OBJECTIVE =
Retype all of the listing exactly, passing over any picture you find.

MATERIAL =

★ ★ ★ ★ ★

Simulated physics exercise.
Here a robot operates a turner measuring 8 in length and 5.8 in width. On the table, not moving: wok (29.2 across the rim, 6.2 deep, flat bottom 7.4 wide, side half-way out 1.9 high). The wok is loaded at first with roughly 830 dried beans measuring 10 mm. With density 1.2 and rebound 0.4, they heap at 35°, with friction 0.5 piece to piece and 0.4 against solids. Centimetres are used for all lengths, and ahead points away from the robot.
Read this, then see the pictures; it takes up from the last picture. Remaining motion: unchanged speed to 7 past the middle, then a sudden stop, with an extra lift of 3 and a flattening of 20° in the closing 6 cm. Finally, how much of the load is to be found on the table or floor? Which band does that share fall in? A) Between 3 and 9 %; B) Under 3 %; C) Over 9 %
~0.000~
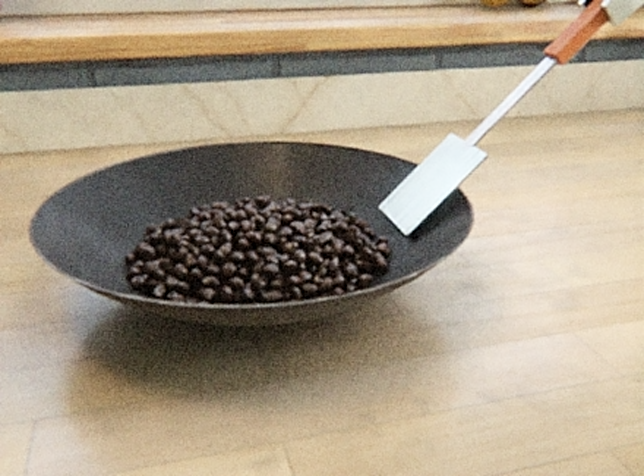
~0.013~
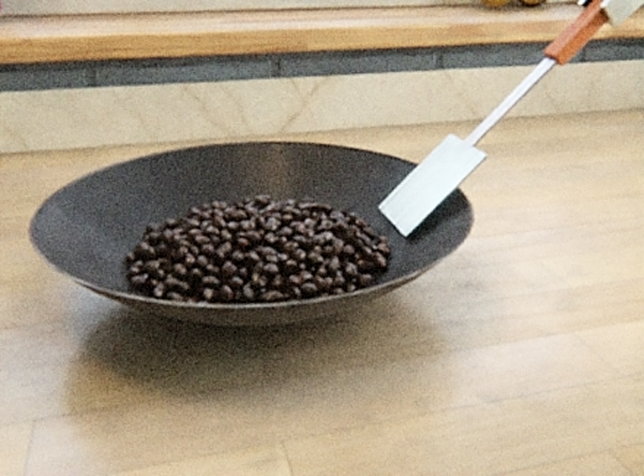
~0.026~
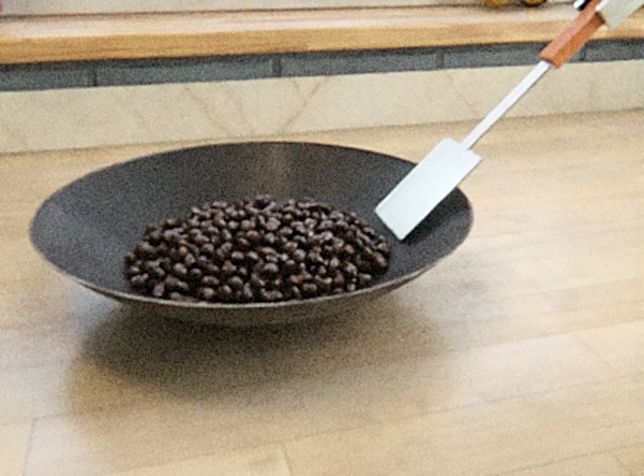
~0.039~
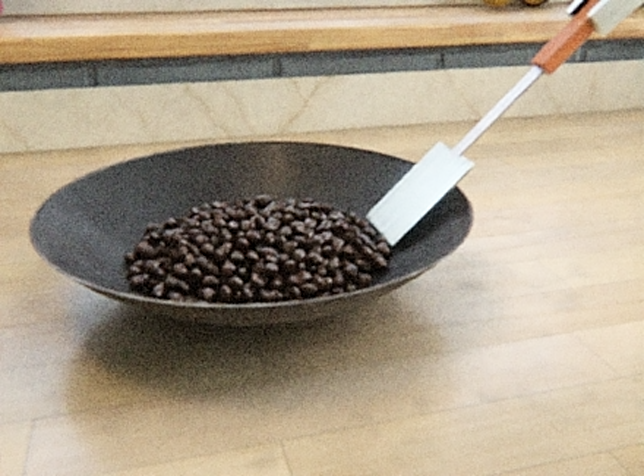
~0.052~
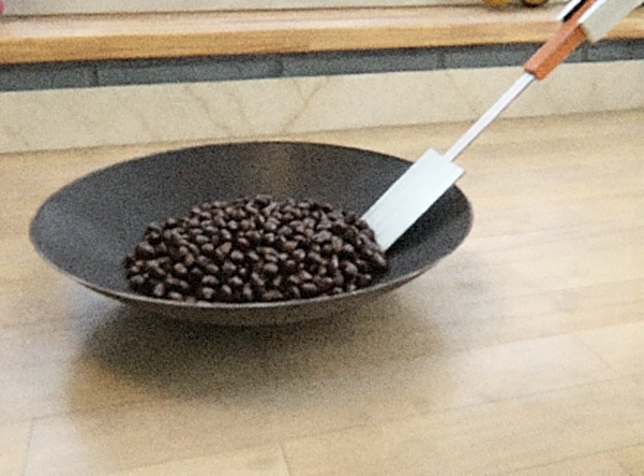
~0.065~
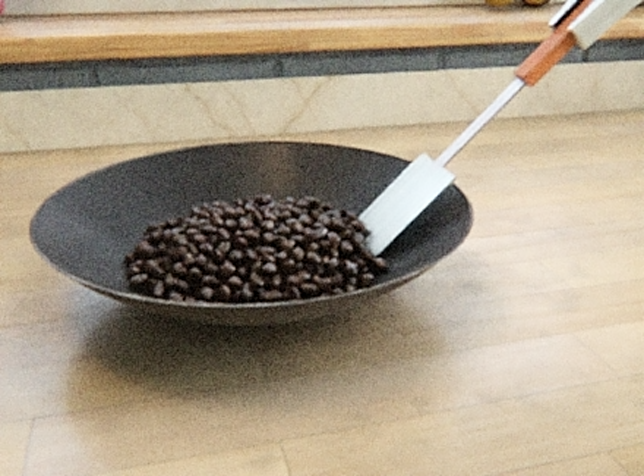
Under 3 %.
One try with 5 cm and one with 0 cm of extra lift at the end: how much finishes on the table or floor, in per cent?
Result, in order: Approx. 0 % and 0 %.
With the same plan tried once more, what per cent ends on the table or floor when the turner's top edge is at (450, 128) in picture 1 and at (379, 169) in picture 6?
Some 20 percent ends up on the table or floor.
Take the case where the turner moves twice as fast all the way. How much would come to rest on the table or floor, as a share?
It would be near 10 per cent.
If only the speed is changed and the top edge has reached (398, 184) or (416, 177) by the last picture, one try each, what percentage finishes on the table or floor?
That comes to about 20 and about 10 percent, in that order.
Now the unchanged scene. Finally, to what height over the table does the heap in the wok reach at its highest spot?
About 8.0 cm above the table.
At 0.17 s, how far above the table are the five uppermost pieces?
Roughly 5 centimetres.
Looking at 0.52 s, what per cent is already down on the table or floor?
That would be near 0 per cent, give or take.
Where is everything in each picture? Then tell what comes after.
The first picture shows turner top edge at (469, 144), sloping 44°; upper third of the load around (262, 238), from x 130 to 385, top at y 200; 828 in the wok.
The second picture shows turner top edge at (468, 145), sloping 44°; upper third of the load around (262, 238), from x 130 to 385, top at y 200.
The third picture shows turner top edge at (464, 148), sloping 44°; upper third of the load around (262, 238), from x 130 to 385, top at y 200.
The fourth picture shows turner top edge at (456, 154), sloping 44°; upper third of the load around (262, 238), from x 130 to 380, top at y 200.
The fifth picture shows turner top edge at (447, 160), sloping 44°; upper third of the load around (262, 237), from x 130 to 380, top at y 200.
The sixth picture shows turner top edge at (438, 166), sloping 44°; upper third of the load around (262, 236), from x 130 to 380, top at y 200; 828 in the wok.
After 0.17 s, sloping 44°, highest piece 5 above the table; 828 in the wok.
After 0.27 s, sloping 37°, highest piece 7 above the table; 828 in the wok.
After 0.52 s, sloping 24°, highest piece 8 above the table; 823 in the wok, 4 on the table or floor, 1 on the blade or in flight.
After 1.57 s, sloping 24°, highest piece 8 above the table; 823 in the wok, 5 on the table or floor.
At rest, 823 in the wok, 5 on the table or floor. That is 1 % on the table or floor.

★ ★ ★ ★ ★

TASK OUTPUT =
Simulated physics exercise.
Here a robot operates a turner measuring 8 in length and 5.8 in width. On the table, not moving: wok (29.2 across the rim, 6.2 deep, flat bottom 7.4 wide, side half-way out 1.9 high). The wok is loaded at first with roughly 830 dried beans measuring 10 mm. With density 1.2 and rebound 0.4, they heap at 35°, with friction 0.5 piece to piece and 0.4 against solids. Centimetres are used for all lengths, and ahead points away from the robot.
Read this, then see the pictures; it takes up from the last picture. Remaining motion: unchanged speed to 7 past the middle, then a sudden stop, with an extra lift of 3 and a flattening of 20° in the closing 6 cm. Finally, how much of the load is to be found on the table or floor? Which band does that share fall in? A) Between 3 and 9 %; B) Under 3 %; C) Over 9 %
~0.000~
~0.013~
~0.026~
~0.039~
~0.052~
~0.065~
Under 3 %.
One try with 5 cm and one with 0 cm of extra lift at the end: how much finishes on the table or floor, in per cent?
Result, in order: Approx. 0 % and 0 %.
With the same plan tried once more, what per cent ends on the table or floor when the turner's top edge is at (450, 128) in picture 1 and at (379, 169) in picture 6?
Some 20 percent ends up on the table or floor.
Take the case where the turner moves twice as fast all the way. How much would come to rest on the table or floor, as a share?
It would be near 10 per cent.
If only the speed is changed and the top edge has reached (398, 184) or (416, 177) by the last picture, one try each, what percentage finishes on the table or floor?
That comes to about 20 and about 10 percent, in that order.
Now the unchanged scene. Finally, to what height over the table does the heap in the wok reach at its highest spot?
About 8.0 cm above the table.
At 0.17 s, how far above the table are the five uppermost pieces?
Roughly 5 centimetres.
Looking at 0.52 s, what per cent is already down on the table or floor?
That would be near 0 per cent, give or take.
Where is everything in each picture? Then tell what comes after.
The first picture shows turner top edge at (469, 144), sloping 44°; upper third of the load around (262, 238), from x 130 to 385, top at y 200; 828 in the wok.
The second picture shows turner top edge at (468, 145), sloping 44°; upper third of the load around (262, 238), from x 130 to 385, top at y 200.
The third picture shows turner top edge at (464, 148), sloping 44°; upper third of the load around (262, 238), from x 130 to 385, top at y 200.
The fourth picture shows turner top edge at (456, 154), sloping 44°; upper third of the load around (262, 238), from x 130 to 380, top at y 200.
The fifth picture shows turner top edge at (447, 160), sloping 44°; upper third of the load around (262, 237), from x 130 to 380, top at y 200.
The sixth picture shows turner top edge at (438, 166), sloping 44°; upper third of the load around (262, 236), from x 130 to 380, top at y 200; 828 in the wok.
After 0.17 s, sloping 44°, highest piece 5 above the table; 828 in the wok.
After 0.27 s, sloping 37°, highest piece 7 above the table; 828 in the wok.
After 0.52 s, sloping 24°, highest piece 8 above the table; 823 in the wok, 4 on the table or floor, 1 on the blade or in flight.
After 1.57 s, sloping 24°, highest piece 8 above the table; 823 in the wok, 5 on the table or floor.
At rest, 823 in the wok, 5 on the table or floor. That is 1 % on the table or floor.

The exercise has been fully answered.